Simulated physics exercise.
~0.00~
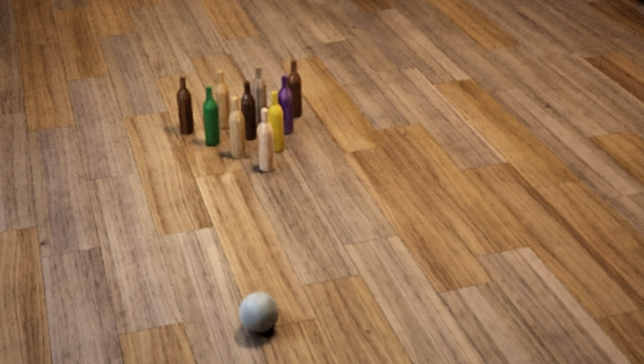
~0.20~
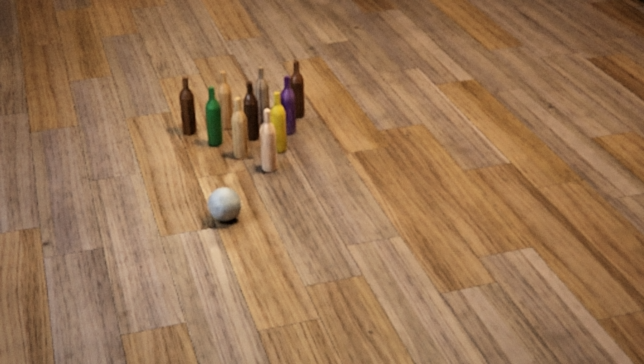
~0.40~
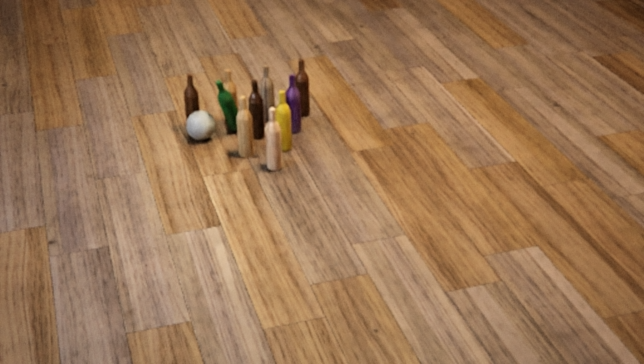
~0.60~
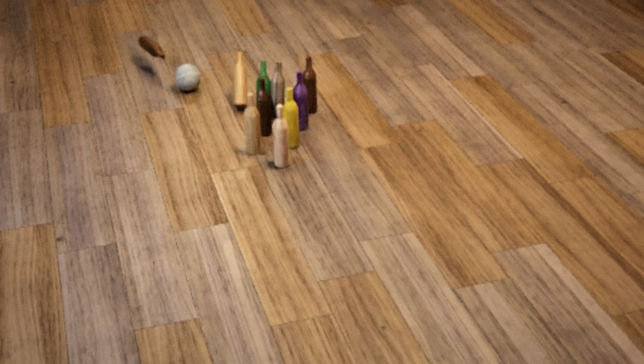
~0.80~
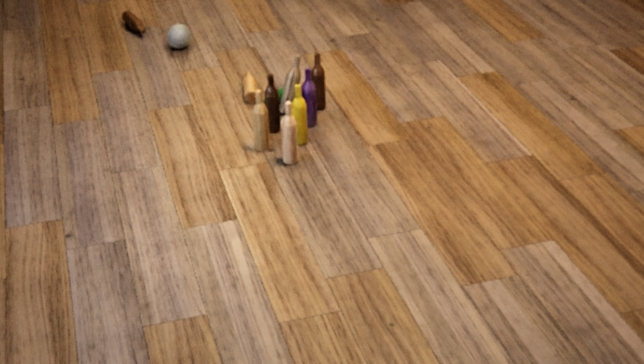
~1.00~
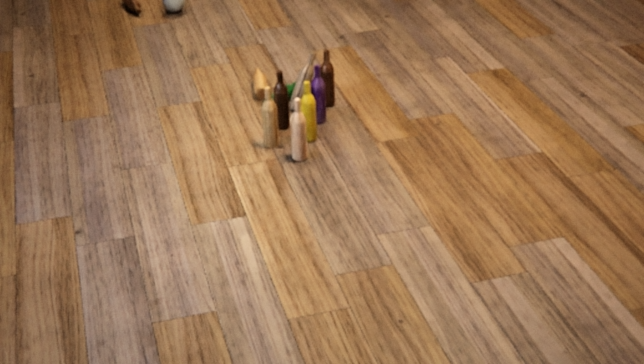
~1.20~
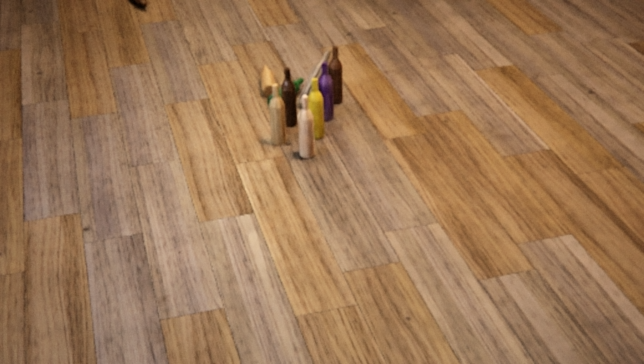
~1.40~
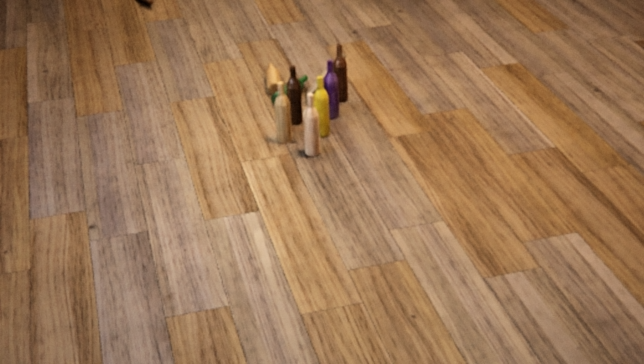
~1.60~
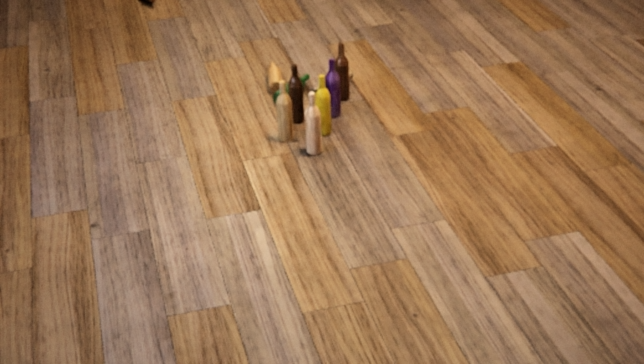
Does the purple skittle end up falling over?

※ ※ ※

=== Goal of the exercise ===
Exclude the pictures. Write out the remaining data exactly.

=== Complete response ===
Simulated physics exercise.
~0.00~
~0.20~
~0.40~
~0.60~
~0.80~
~1.00~
~1.20~
~1.40~
~1.60~
Does the purple skittle end up falling over?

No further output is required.